■ **INSTRUCTIONS TO FOLLOW**
Nothing but the lines from the one containing "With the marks" to the end of the data should be returned, exactly as written; pictures are omitted.

* begin *

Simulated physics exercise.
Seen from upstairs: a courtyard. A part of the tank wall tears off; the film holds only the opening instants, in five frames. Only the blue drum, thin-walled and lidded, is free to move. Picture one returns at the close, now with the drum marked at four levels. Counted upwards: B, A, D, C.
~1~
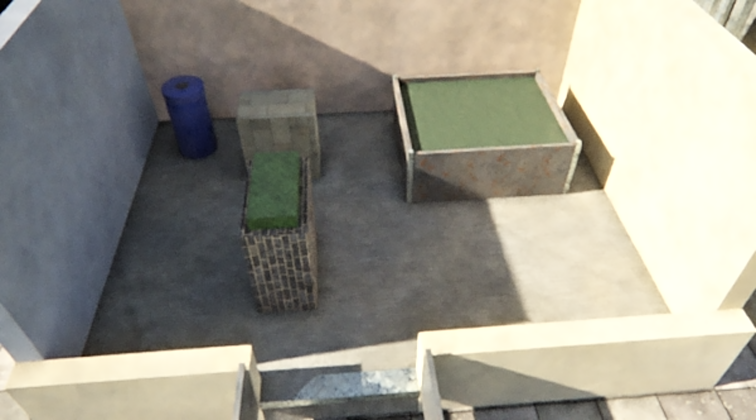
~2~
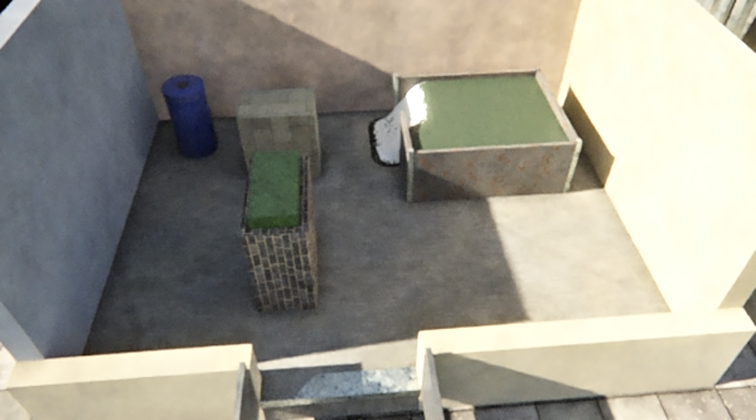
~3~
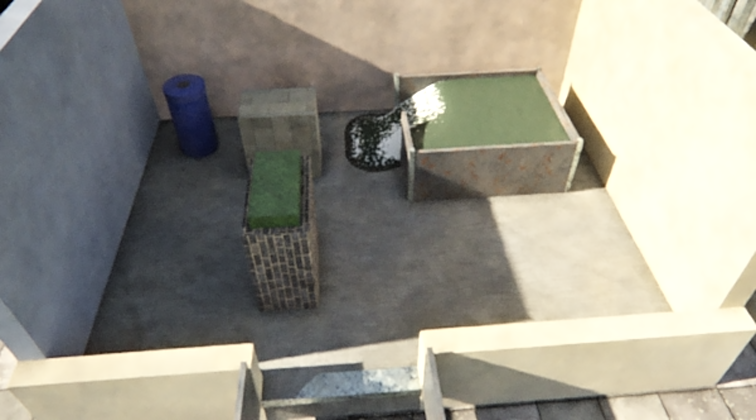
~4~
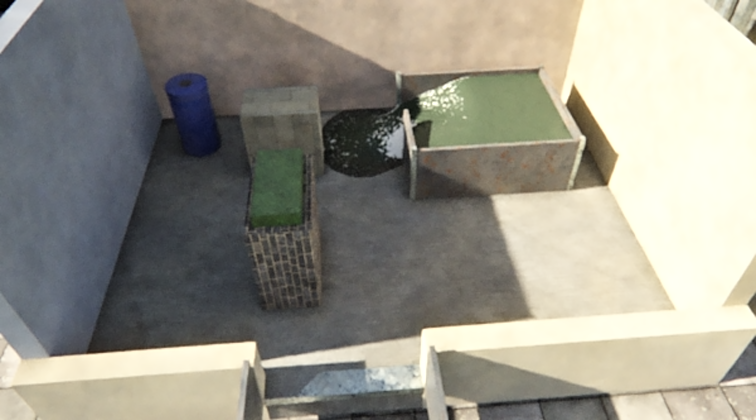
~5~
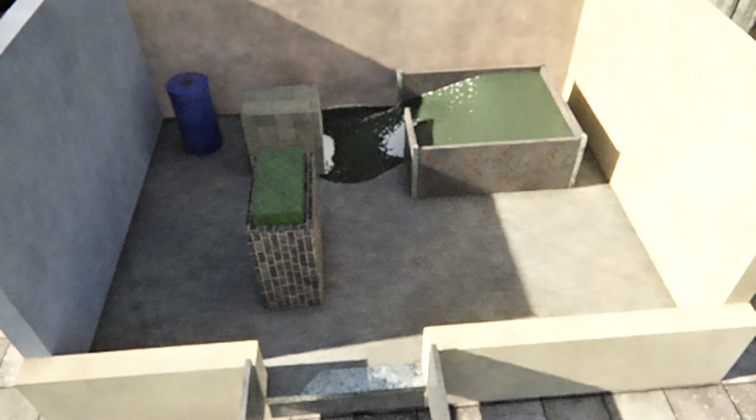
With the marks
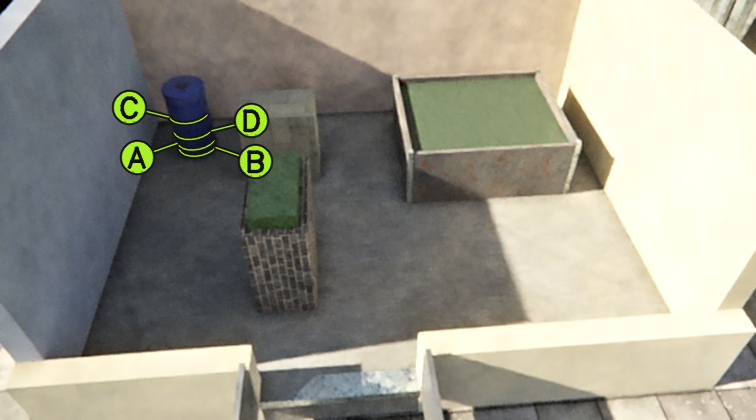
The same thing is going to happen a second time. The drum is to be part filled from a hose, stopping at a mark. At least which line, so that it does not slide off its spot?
Line C just does it.
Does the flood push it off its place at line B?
Yes, that goes wrong.
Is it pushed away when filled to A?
Yes, it does.
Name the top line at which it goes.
It is D.
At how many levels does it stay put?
One.
In lime, A at (193, 150); B at (195, 156); C at (186, 123); D at (190, 139); from the bottom up B, A, D, C.
With A, it is pushed about 7 times its own width away.
With B, it is pushed about 10 times its own width away.
With C, it does not move.
With D, it is pushed about twice its own width away.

* end *

■ **FINISHED ANSWER**
With the marks
The same thing is going to happen a second time. The drum is to be part filled from a hose, stopping at a mark. At least which line, so that it does not slide off its spot?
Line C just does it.
Does the flood push it off its place at line B?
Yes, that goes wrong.
Is it pushed away when filled to A?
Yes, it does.
Name the top line at which it goes.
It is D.
At how many levels does it stay put?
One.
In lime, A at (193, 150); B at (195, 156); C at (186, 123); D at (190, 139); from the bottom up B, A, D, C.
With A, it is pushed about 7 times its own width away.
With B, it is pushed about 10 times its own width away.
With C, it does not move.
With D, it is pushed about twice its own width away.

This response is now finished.